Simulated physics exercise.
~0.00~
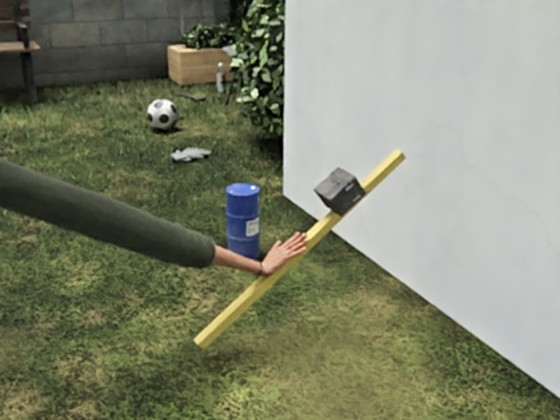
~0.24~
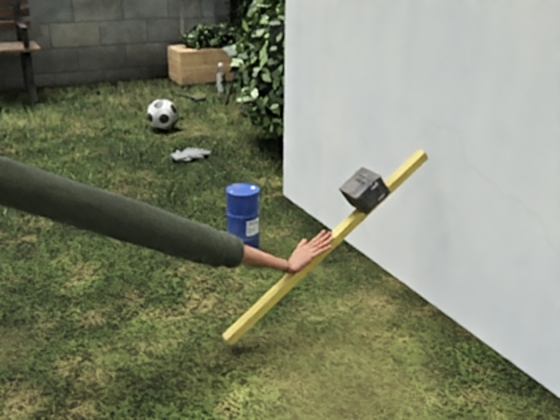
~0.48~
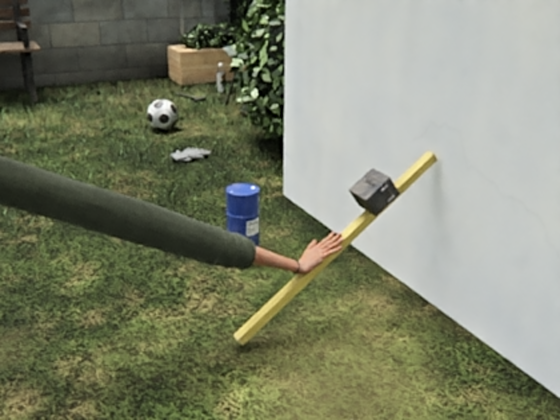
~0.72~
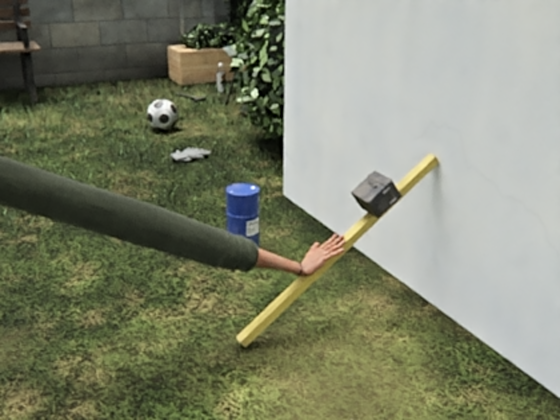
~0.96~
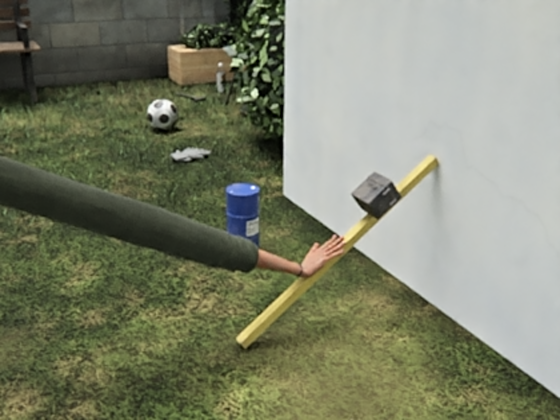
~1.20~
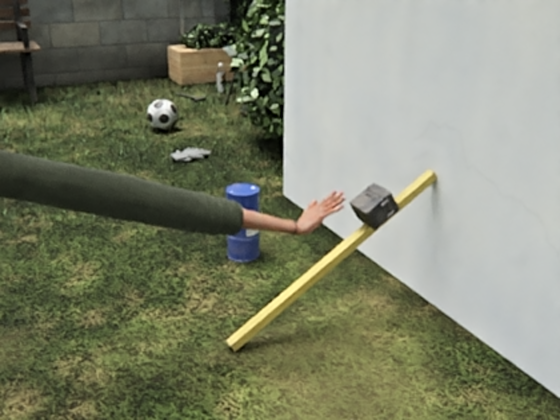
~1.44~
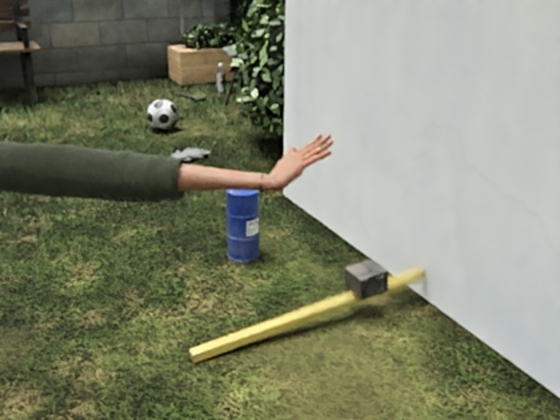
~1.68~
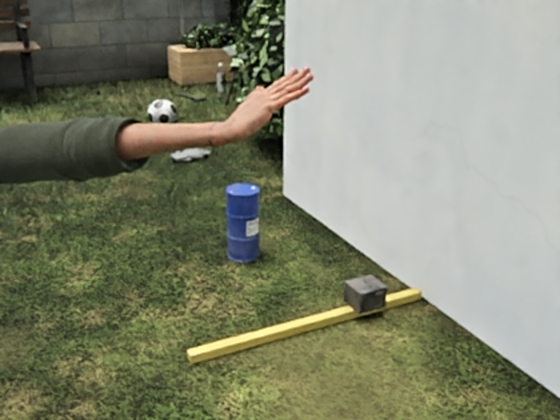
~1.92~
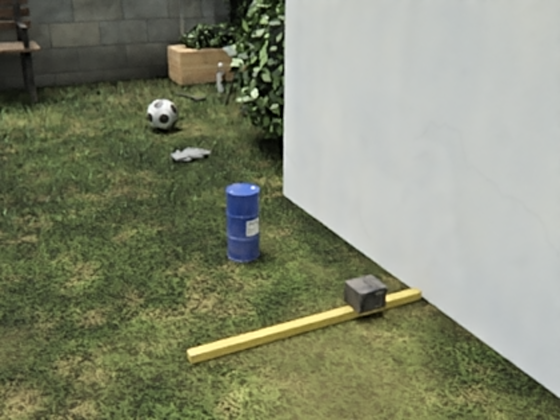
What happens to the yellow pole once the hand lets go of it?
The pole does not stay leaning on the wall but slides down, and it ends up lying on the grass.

--

**GIVEN PROBLEM**. Print out the lines exactly, skipping any picture.

**REPLY**.
Simulated physics exercise.
~0.00~
~0.24~
~0.48~
~0.72~
~0.96~
~1.20~
~1.44~
~1.68~
~1.92~
What happens to the yellow pole once the hand lets go of it?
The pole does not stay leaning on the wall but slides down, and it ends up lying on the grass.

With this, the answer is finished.